■ **Aim of the exercise**: Take the line that contains "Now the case" and every line after it in the material below, and quote them exactly.

━━━━━━━━━━━━━━━━

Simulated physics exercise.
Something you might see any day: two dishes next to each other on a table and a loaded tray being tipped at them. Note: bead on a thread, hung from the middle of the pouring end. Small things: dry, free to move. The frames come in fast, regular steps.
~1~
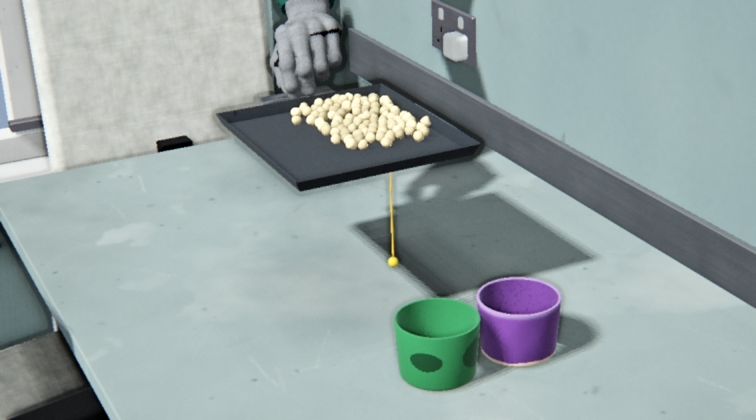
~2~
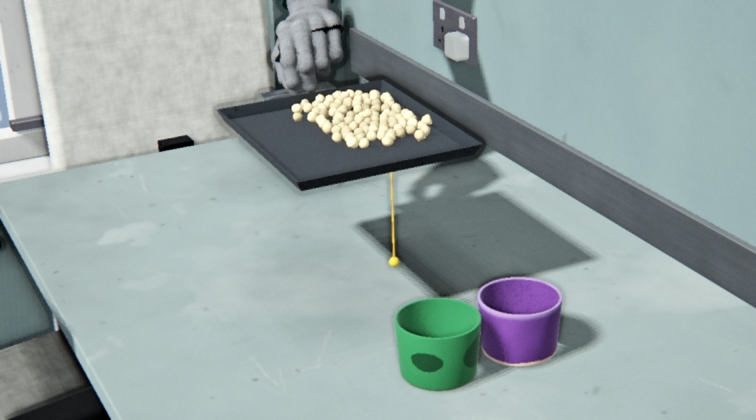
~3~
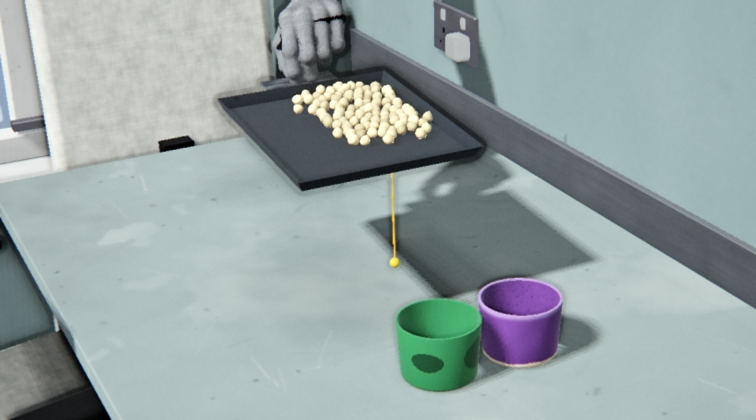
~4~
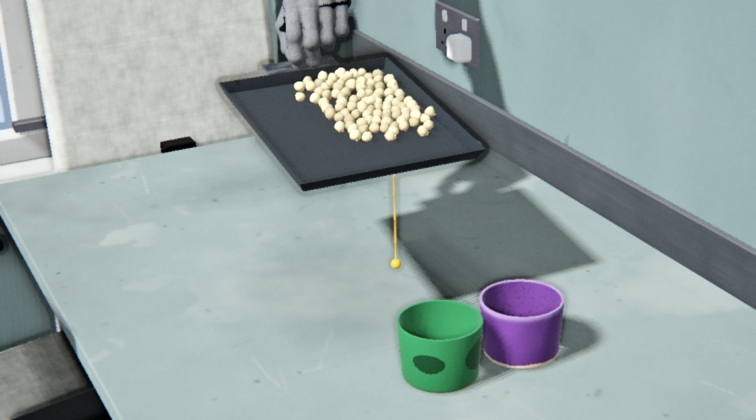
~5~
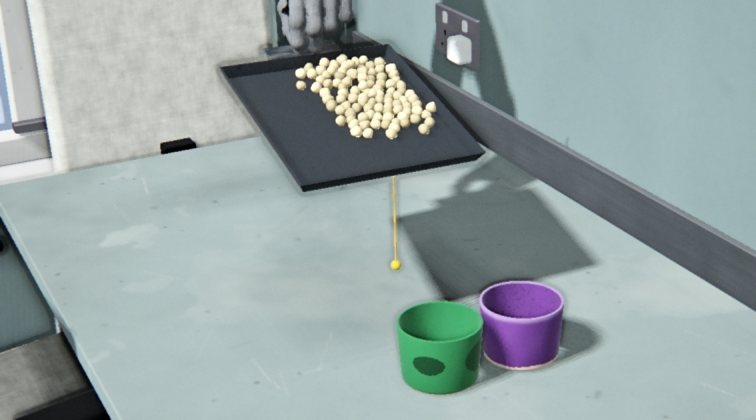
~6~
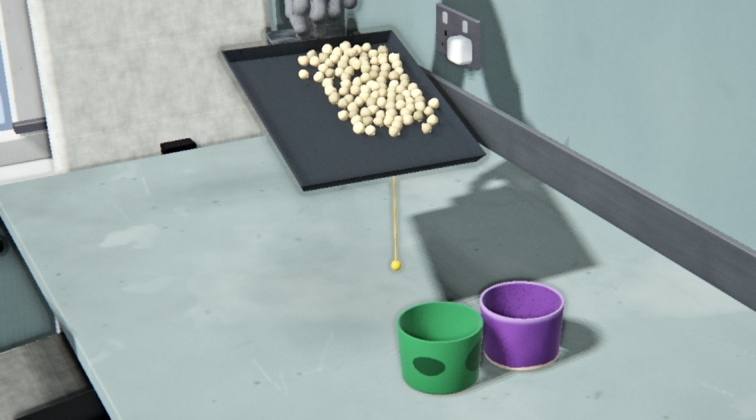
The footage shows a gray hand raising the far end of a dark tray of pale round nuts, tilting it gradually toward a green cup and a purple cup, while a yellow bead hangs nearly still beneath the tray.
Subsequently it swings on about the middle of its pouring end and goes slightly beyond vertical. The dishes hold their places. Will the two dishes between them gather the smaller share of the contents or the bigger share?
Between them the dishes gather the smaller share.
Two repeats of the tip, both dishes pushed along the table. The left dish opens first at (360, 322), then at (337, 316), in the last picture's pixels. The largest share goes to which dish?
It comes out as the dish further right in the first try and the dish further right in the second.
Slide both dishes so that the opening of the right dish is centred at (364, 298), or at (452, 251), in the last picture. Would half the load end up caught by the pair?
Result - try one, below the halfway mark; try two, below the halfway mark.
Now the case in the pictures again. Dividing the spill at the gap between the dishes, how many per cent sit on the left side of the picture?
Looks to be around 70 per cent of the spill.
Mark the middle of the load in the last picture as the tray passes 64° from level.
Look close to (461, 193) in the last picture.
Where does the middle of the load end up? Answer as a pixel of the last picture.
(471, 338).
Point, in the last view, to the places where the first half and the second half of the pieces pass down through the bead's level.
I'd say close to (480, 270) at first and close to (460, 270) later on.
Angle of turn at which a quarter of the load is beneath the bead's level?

━━━━━━━━━━━━━━━━

■ **Answer to this task**:
Now the case in the pictures again. Dividing the spill at the gap between the dishes, how many per cent sit on the left side of the picture?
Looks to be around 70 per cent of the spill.
Mark the middle of the load in the last picture as the tray passes 64° from level.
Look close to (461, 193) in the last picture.
Where does the middle of the load end up? Answer as a pixel of the last picture.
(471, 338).
Point, in the last view, to the places where the first half and the second half of the pieces pass down through the bead's level.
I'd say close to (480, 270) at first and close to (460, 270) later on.
Angle of turn at which a quarter of the load is beneath the bead's level?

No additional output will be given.